> [WHAT THE TASK ASKS] Quote the whole listing exactly. Leave the pictures out of your copy.

> [COLLECTED MATERIAL]
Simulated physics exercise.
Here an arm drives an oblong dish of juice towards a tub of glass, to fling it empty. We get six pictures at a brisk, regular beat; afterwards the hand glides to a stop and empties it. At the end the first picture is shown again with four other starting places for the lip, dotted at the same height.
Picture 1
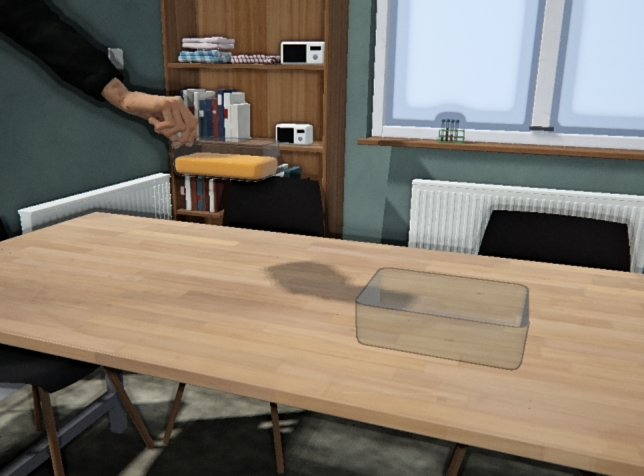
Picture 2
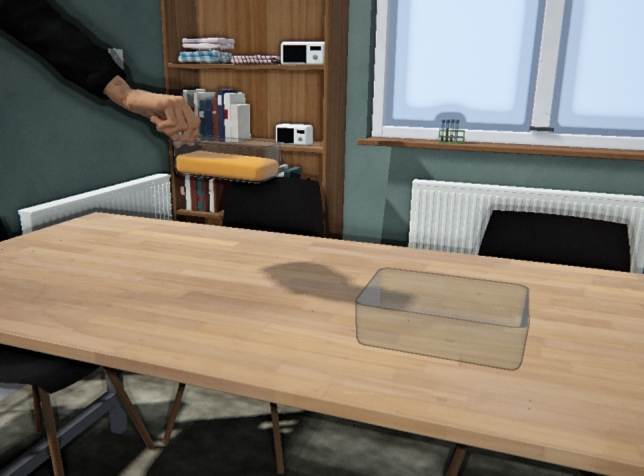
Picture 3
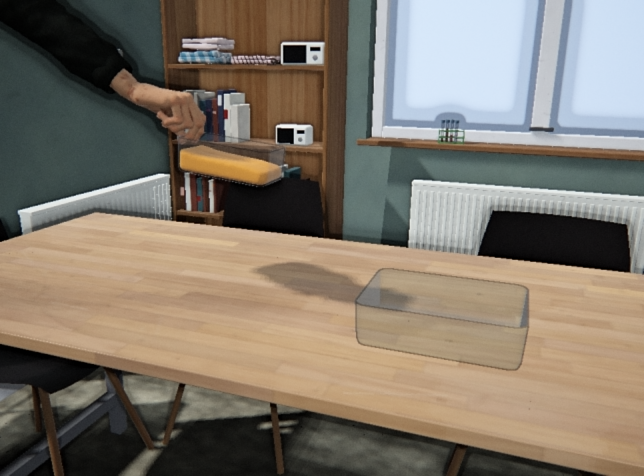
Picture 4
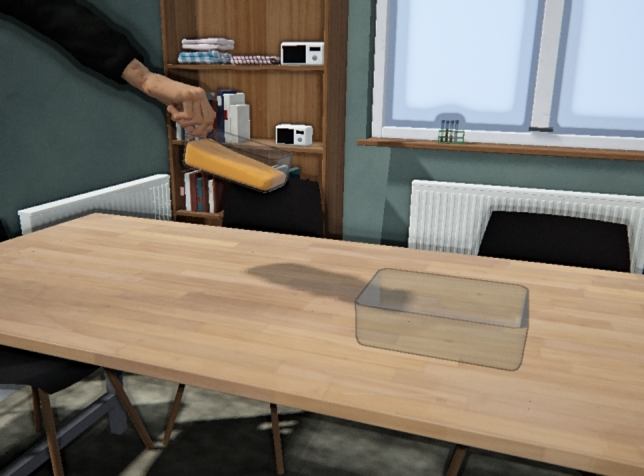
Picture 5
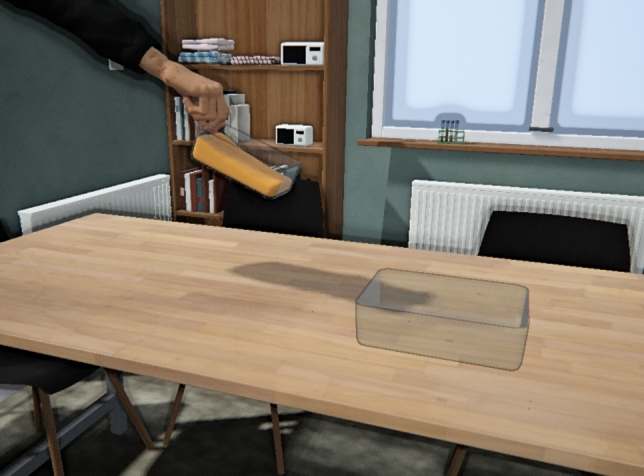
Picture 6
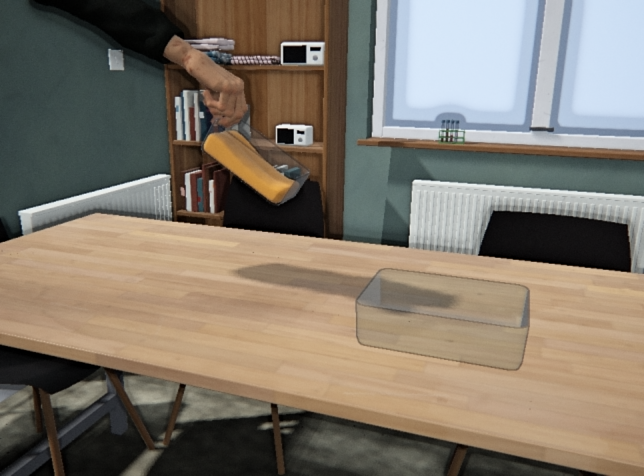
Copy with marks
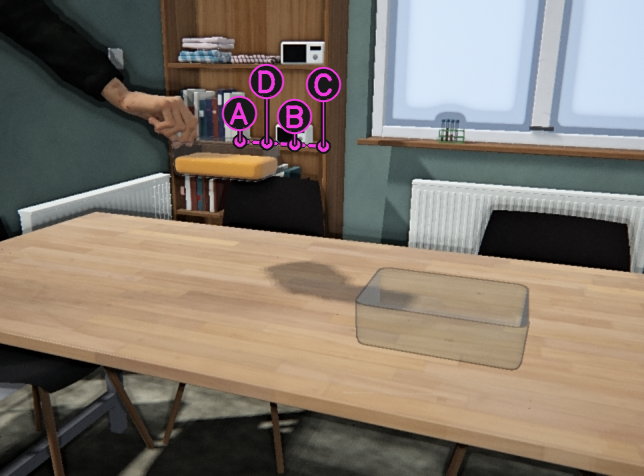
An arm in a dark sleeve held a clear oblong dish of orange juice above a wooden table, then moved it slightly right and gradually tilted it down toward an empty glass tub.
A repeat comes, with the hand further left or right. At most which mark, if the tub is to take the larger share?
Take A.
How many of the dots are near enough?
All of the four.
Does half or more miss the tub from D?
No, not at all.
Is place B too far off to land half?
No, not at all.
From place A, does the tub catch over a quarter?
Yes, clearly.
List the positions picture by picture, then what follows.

> [ANSWER IN FULL]
Simulated physics exercise.
Here an arm drives an oblong dish of juice towards a tub of glass, to fling it empty. We get six pictures at a brisk, regular beat; afterwards the hand glides to a stop and empties it. At the end the first picture is shown again with four other starting places for the lip, dotted at the same height.
Picture 1
Picture 2
Picture 3
Picture 4
Picture 5
Picture 6
Copy with marks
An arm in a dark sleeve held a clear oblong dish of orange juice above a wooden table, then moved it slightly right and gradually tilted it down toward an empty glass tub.
A repeat comes, with the hand further left or right. At most which mark, if the tub is to take the larger share?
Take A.
How many of the dots are near enough?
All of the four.
Does half or more miss the tub from D?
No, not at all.
Is place B too far off to land half?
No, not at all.
From place A, does the tub catch over a quarter?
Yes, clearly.
List the positions picture by picture, then what follows.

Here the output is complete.